> **Instructions to follow**: Give an exact copy of every line, leaving images out.

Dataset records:
[start]

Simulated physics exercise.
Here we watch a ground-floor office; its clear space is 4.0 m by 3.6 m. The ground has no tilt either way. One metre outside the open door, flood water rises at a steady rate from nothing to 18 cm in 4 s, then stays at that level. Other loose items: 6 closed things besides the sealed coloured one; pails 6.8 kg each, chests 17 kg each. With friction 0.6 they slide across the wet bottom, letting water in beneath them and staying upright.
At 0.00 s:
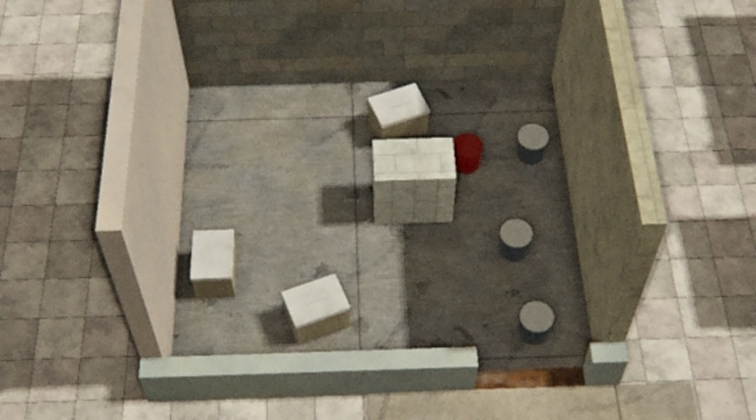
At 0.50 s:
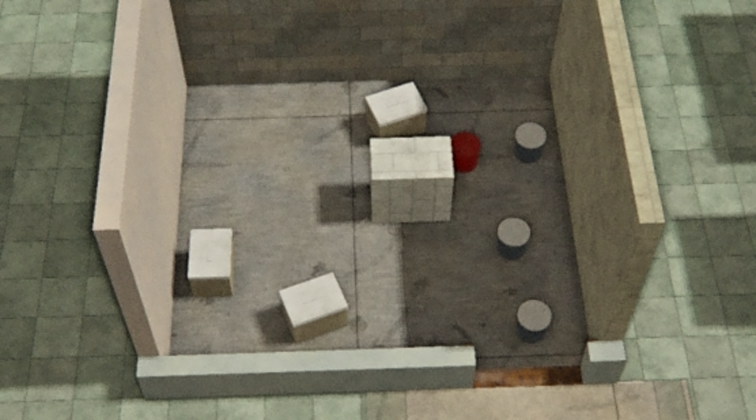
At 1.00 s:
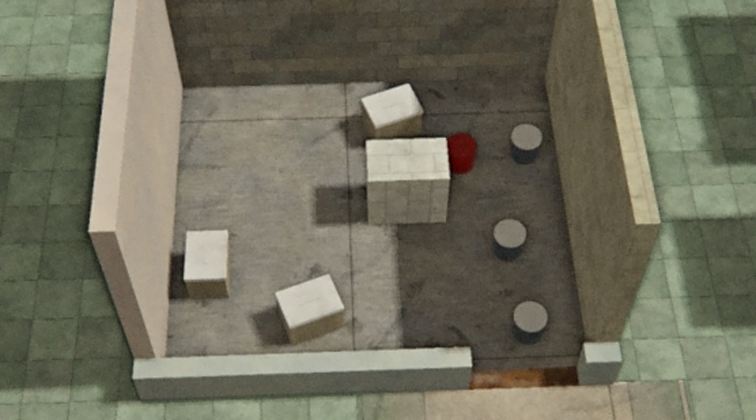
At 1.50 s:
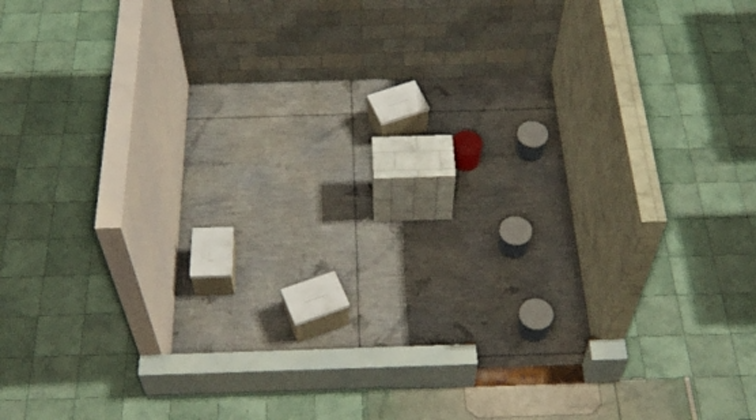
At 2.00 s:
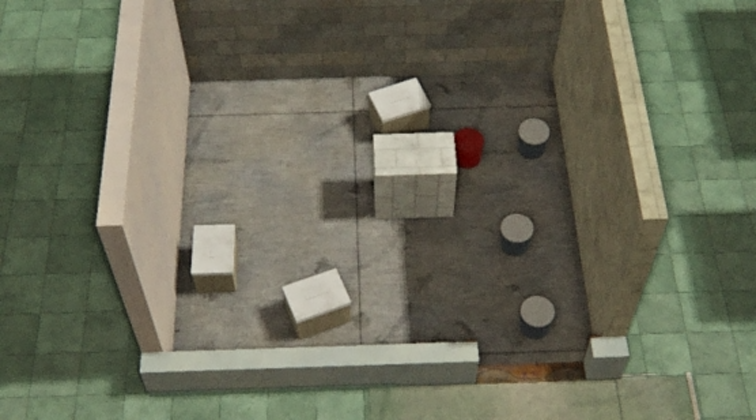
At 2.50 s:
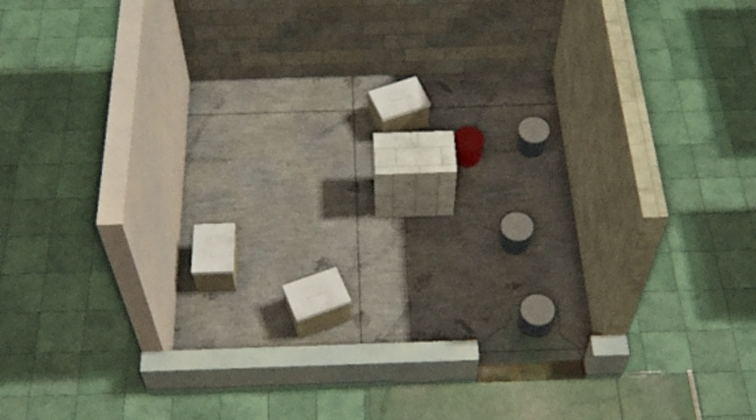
In a walled room seen from above, white blocks, three grey pails and a red one stayed put while the paving outside turned from pale to green and the orange-brown doorway strip changed to a dull tan.
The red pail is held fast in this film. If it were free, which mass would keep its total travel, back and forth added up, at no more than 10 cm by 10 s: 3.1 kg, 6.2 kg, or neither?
I reckon the answer is neither of the two.
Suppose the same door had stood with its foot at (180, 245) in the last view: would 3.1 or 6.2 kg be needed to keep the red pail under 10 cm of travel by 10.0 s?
Moved there, the heavy choice alone works.
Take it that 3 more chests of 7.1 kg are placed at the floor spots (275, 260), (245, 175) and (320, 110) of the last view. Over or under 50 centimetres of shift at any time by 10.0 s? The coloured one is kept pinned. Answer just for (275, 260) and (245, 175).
In the order given, within the mark and then within the mark.
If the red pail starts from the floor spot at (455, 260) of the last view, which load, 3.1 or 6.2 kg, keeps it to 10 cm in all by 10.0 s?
Well, no option works.
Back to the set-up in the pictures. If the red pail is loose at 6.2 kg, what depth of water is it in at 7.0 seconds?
Close to 4 cm deep.
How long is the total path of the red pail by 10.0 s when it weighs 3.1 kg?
Around 250 centimetres in total.
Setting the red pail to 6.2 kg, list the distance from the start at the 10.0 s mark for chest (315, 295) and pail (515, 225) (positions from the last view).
Shifts: 0 cm / 140 cm.
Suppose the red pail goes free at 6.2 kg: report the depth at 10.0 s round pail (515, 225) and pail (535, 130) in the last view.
Around 7 cm and 13 cm.
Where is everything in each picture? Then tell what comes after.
The first frame shows the red pail at (468, 145), on the bottom; 0.0 m2 under water; 0 of 7 have shifted.
The second frame shows the red pail at (465, 144), on the bottom; water covers 0.0 m2; 0 of 7 have shifted.
The third frame shows the red pail at (461, 146), on the bottom; water covers 0.0 m2; 0 of 7 have shifted.
The fourth frame shows the red pail at (467, 143) rests on the ground; water covers 0.0 m2; 0 of 7 have shifted.
The fifth frame shows the red pail at (468, 140), on the bottom; 0.0 m2 under water; 0 of 7 have shifted.
The sixth frame shows the red pail at (468, 139), on the bottom; water covers 0.3 m2; 0 of 7 have shifted.
After 3.5 s the red pail would be 0 cm from its start with 3.1 kg and 0 cm from its start with 6.2 kg; 0 cm of water round it then.
After 4.5 s the red pail would be 0 cm from its start with 3.1 kg and 0 cm from its start with 6.2 kg; 0 cm of water round it then.
After 7.0 s the red pail would be 101 cm from its start with 3.1 kg and 17 cm from its start with 6.2 kg; 4 cm of water round it then.
After 10.0 s the red pail would be 161 cm from its start with 3.1 kg and 45 cm from its start with 6.2 kg; 10 cm of water round it then.
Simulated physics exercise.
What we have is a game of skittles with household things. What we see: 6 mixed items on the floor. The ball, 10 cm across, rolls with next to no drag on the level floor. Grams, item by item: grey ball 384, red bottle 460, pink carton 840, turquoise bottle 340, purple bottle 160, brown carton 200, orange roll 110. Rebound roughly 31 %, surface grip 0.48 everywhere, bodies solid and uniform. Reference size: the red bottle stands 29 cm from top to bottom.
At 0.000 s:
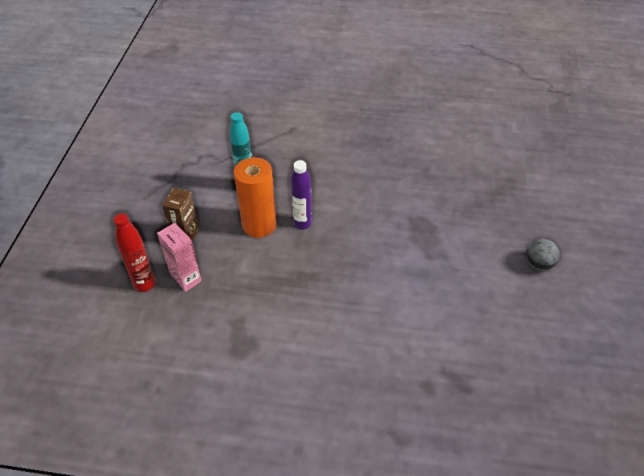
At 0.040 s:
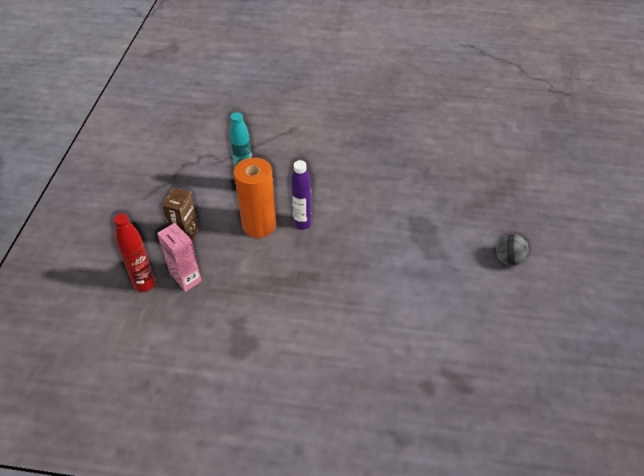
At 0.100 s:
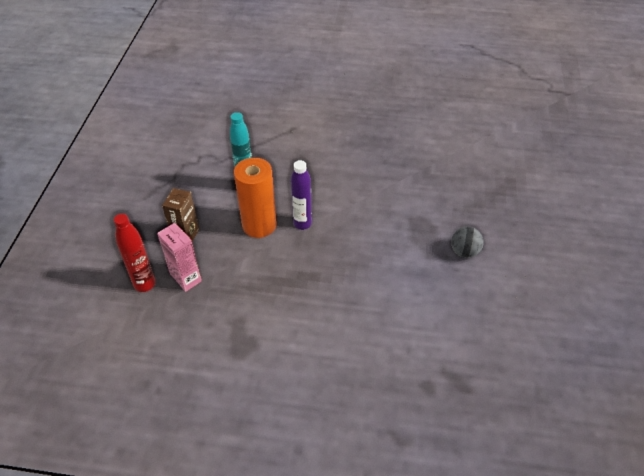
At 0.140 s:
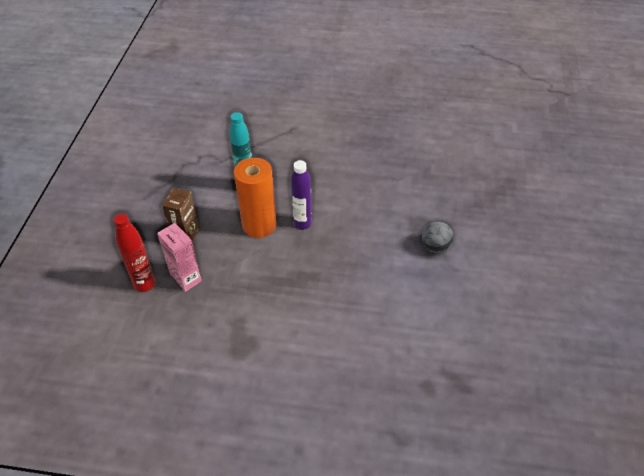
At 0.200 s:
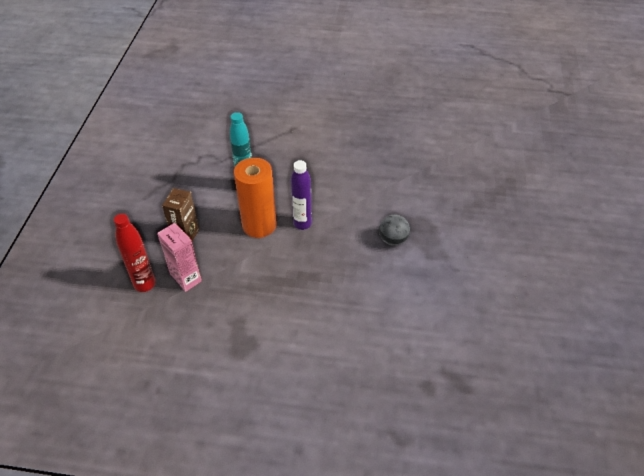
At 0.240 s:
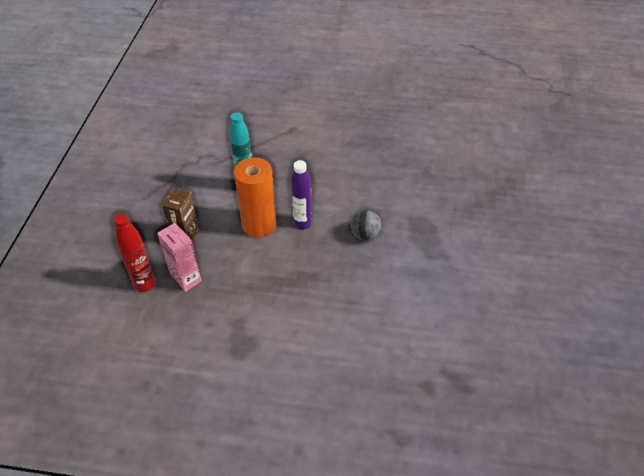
Six household items stand loosely grouped on the left of a worn grey floor with cracks and dark seams, seen from above at an angle. A red bottle, pink carton and brown carton sit left of an orange roll, with a turquoise bottle behind it and a purple bottle to its right. A small grey ball rolls steadily leftward from the right, nearing the purple bottle, while everything else and the camera stay still.
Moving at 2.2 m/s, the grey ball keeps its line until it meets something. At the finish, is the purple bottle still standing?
No.
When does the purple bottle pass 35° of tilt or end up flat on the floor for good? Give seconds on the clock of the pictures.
Time: Approximately 0.6 s.
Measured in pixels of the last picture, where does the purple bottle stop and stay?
In the end it sits at around (198, 176).
After 0.54 s, ball has run 92 cm; grey ball near (245, 208); purple bottle leaning 8° near (238, 174); orange roll leaning 3°; brown carton leaning 3°.
After 0.84 s, ball has run 109 cm; grey ball near (198, 194); purple bottle on its side near (199, 174); orange roll slid 18 cm; brown carton leaning 5°.
After 1.94 s, ball has run 164 cm; grey ball near (60, 145); purple bottle on its side near (199, 176); orange roll slid 18 cm; brown carton slid 4 cm.
By the end (2.7 s), tipped over on the floor, purple bottle; not toppled but over 8 cm from the start, orange roll; the other 4 in place, give or take 8 cm. Seen from the same camera at the end, purple bottle near (198, 176).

[end]

> **Exercise response**:
Simulated physics exercise.
Here we watch a ground-floor office; its clear space is 4.0 m by 3.6 m. The ground has no tilt either way. One metre outside the open door, flood water rises at a steady rate from nothing to 18 cm in 4 s, then stays at that level. Other loose items: 6 closed things besides the sealed coloured one; pails 6.8 kg each, chests 17 kg each. With friction 0.6 they slide across the wet bottom, letting water in beneath them and staying upright.
At 0.00 s:
At 0.50 s:
At 1.00 s:
At 1.50 s:
At 2.00 s:
At 2.50 s:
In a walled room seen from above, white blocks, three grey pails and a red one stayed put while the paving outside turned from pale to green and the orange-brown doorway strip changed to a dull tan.
The red pail is held fast in this film. If it were free, which mass would keep its total travel, back and forth added up, at no more than 10 cm by 10 s: 3.1 kg, 6.2 kg, or neither?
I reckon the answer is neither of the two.
Suppose the same door had stood with its foot at (180, 245) in the last view: would 3.1 or 6.2 kg be needed to keep the red pail under 10 cm of travel by 10.0 s?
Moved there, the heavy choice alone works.
Take it that 3 more chests of 7.1 kg are placed at the floor spots (275, 260), (245, 175) and (320, 110) of the last view. Over or under 50 centimetres of shift at any time by 10.0 s? The coloured one is kept pinned. Answer just for (275, 260) and (245, 175).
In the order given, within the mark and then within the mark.
If the red pail starts from the floor spot at (455, 260) of the last view, which load, 3.1 or 6.2 kg, keeps it to 10 cm in all by 10.0 s?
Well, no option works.
Back to the set-up in the pictures. If the red pail is loose at 6.2 kg, what depth of water is it in at 7.0 seconds?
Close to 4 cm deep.
How long is the total path of the red pail by 10.0 s when it weighs 3.1 kg?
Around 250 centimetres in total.
Setting the red pail to 6.2 kg, list the distance from the start at the 10.0 s mark for chest (315, 295) and pail (515, 225) (positions from the last view).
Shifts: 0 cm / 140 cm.
Suppose the red pail goes free at 6.2 kg: report the depth at 10.0 s round pail (515, 225) and pail (535, 130) in the last view.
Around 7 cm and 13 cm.
Where is everything in each picture? Then tell what comes after.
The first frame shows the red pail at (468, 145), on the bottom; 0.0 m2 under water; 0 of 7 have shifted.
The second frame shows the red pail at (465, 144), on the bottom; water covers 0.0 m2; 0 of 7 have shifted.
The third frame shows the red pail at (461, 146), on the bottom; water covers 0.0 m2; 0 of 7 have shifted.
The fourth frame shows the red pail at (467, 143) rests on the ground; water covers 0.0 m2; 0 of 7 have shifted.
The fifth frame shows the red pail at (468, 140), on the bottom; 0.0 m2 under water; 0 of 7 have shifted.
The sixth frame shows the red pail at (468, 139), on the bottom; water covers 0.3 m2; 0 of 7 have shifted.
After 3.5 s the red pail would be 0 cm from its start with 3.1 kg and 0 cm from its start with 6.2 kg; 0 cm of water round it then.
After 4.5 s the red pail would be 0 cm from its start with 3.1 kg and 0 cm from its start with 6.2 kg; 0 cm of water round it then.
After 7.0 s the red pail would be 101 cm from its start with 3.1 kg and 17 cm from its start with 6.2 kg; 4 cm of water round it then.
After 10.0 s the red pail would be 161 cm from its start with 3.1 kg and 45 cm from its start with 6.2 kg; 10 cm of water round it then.
Simulated physics exercise.
What we have is a game of skittles with household things. What we see: 6 mixed items on the floor. The ball, 10 cm across, rolls with next to no drag on the level floor. Grams, item by item: grey ball 384, red bottle 460, pink carton 840, turquoise bottle 340, purple bottle 160, brown carton 200, orange roll 110. Rebound roughly 31 %, surface grip 0.48 everywhere, bodies solid and uniform. Reference size: the red bottle stands 29 cm from top to bottom.
At 0.000 s:
At 0.040 s:
At 0.100 s:
At 0.140 s:
At 0.200 s:
At 0.240 s:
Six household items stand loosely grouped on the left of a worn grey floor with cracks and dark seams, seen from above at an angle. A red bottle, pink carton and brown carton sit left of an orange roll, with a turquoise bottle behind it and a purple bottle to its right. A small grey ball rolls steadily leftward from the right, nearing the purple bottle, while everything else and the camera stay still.
Moving at 2.2 m/s, the grey ball keeps its line until it meets something. At the finish, is the purple bottle still standing?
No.
When does the purple bottle pass 35° of tilt or end up flat on the floor for good? Give seconds on the clock of the pictures.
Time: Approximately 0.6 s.
Measured in pixels of the last picture, where does the purple bottle stop and stay?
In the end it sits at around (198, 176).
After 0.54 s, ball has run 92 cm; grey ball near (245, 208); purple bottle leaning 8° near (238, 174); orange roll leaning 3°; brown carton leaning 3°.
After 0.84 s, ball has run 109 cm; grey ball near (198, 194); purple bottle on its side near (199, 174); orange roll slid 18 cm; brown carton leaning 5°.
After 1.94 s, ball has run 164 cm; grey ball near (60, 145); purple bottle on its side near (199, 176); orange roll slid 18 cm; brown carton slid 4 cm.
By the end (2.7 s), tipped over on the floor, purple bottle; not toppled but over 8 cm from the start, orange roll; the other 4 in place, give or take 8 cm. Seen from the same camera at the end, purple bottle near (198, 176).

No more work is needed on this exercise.